◆ Requirements:
Exactly repeat the line that contains "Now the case", then every line after it up to and including the final line.

(Dataset items)

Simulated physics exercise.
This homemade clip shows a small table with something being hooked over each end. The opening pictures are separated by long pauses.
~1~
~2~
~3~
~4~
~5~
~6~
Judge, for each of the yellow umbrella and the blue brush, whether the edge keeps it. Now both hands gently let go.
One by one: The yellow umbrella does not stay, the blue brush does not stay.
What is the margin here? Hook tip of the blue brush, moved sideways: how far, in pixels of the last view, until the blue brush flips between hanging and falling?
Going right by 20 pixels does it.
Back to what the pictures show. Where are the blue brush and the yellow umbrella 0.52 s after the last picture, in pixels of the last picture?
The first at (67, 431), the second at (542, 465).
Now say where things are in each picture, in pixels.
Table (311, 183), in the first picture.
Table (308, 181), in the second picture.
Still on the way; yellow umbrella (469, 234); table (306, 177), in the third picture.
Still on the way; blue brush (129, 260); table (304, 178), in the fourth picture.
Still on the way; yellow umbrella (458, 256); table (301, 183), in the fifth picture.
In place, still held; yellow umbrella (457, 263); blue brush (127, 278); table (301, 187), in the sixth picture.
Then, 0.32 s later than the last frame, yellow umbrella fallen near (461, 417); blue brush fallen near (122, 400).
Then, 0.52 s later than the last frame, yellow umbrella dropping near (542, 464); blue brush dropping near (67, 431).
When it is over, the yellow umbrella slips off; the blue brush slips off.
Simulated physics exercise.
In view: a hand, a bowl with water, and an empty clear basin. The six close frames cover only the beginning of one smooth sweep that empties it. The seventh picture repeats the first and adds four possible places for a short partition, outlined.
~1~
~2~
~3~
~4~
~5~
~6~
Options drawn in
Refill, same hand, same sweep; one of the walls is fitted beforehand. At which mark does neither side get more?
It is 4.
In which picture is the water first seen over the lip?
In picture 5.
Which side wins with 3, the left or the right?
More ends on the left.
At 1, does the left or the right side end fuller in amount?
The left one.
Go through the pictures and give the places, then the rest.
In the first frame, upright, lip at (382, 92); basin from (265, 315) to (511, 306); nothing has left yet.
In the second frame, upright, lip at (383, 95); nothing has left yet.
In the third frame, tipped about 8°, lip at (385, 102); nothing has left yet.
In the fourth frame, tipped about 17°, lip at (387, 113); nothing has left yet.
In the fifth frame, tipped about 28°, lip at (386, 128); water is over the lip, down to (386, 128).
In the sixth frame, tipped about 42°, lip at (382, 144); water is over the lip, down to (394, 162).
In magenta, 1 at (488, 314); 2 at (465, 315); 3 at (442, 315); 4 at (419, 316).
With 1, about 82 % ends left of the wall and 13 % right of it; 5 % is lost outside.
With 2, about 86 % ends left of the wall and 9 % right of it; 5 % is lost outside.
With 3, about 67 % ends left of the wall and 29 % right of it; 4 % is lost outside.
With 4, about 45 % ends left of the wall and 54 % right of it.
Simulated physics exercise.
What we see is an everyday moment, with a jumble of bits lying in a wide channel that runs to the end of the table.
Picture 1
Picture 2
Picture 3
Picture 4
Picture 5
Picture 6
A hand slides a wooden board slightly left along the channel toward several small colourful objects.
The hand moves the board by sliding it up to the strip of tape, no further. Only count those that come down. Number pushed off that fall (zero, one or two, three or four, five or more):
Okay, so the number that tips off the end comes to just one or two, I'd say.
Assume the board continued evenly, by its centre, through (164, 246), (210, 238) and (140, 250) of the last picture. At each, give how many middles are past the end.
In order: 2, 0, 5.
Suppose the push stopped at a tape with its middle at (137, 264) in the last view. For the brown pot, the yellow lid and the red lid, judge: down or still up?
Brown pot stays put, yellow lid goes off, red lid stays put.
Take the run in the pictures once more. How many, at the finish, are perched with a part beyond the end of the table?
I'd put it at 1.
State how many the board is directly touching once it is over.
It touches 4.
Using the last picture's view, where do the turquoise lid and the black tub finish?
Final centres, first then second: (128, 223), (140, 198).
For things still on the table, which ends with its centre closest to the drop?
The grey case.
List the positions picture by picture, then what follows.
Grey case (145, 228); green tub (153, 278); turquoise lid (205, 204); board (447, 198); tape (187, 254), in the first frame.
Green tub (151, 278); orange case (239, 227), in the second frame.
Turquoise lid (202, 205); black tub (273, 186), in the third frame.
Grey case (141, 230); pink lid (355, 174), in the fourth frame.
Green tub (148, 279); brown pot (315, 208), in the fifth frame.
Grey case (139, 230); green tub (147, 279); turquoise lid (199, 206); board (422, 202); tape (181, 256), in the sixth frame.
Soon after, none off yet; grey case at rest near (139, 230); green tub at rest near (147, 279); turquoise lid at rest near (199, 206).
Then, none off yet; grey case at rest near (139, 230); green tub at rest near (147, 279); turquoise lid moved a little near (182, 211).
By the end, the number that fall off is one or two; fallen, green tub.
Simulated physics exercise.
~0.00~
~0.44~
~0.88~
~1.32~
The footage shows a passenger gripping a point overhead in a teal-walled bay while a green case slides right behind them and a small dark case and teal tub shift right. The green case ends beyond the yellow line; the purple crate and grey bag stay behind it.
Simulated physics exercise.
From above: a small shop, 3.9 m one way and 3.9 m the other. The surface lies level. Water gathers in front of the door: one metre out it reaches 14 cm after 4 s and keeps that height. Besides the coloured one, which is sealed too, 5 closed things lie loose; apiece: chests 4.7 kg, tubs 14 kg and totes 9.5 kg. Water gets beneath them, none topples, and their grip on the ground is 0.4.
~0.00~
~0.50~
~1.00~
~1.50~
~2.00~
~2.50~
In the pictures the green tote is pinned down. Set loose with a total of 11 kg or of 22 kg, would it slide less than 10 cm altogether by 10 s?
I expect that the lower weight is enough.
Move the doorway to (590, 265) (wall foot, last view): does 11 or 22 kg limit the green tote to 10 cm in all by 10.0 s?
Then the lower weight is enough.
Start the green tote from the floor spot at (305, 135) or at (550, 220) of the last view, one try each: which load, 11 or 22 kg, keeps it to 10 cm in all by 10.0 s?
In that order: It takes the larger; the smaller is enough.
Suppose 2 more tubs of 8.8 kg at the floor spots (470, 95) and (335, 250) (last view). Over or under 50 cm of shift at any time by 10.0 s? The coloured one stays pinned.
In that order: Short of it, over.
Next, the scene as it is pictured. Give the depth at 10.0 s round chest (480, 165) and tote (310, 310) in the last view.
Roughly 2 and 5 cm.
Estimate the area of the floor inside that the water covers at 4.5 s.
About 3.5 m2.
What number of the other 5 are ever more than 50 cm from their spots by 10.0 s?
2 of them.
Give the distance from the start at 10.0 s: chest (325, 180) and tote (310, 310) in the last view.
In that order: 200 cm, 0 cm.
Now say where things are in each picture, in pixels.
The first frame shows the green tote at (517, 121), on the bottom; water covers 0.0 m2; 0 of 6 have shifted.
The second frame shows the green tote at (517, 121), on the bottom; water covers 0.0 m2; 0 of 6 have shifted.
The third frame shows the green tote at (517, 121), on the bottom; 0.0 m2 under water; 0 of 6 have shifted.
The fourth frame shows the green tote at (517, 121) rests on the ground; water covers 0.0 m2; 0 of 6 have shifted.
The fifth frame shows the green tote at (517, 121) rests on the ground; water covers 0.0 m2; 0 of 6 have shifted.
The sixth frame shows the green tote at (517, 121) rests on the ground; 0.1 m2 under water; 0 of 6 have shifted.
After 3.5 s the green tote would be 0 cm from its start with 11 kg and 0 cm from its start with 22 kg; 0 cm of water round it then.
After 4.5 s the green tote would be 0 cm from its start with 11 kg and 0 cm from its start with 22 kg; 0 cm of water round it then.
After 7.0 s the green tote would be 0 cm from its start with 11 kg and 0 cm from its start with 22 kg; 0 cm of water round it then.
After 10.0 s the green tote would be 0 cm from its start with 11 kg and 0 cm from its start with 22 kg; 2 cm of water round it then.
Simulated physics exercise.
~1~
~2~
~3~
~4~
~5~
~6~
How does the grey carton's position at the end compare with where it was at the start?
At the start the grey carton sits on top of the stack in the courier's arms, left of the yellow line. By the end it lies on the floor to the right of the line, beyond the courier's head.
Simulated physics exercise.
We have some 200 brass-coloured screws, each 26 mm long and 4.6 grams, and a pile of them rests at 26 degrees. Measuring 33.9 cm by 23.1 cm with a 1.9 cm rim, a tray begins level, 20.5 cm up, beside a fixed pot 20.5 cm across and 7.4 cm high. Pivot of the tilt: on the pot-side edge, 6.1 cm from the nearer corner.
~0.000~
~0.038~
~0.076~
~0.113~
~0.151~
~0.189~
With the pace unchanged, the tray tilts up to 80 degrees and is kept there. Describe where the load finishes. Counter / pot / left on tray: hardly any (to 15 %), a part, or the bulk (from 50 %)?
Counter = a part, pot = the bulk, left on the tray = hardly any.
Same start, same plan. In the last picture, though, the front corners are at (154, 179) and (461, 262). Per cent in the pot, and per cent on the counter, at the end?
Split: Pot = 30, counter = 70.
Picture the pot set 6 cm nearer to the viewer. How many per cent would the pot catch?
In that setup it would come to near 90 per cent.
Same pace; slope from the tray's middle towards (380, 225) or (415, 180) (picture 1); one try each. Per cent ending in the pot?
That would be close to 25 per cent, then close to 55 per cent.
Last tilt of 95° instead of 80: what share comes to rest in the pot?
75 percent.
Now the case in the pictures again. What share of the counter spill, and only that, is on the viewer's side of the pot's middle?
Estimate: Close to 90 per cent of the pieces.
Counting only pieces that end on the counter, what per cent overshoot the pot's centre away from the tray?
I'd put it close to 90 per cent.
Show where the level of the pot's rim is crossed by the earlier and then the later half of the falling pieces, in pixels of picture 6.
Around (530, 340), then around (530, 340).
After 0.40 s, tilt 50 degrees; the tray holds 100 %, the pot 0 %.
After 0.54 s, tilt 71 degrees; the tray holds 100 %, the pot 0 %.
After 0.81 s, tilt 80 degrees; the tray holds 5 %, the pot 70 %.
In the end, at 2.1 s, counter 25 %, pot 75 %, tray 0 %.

◆ Response below:
Now the case in the pictures again. What share of the counter spill, and only that, is on the viewer's side of the pot's middle?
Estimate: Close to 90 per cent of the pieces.
Counting only pieces that end on the counter, what per cent overshoot the pot's centre away from the tray?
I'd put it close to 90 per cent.
Show where the level of the pot's rim is crossed by the earlier and then the later half of the falling pieces, in pixels of picture 6.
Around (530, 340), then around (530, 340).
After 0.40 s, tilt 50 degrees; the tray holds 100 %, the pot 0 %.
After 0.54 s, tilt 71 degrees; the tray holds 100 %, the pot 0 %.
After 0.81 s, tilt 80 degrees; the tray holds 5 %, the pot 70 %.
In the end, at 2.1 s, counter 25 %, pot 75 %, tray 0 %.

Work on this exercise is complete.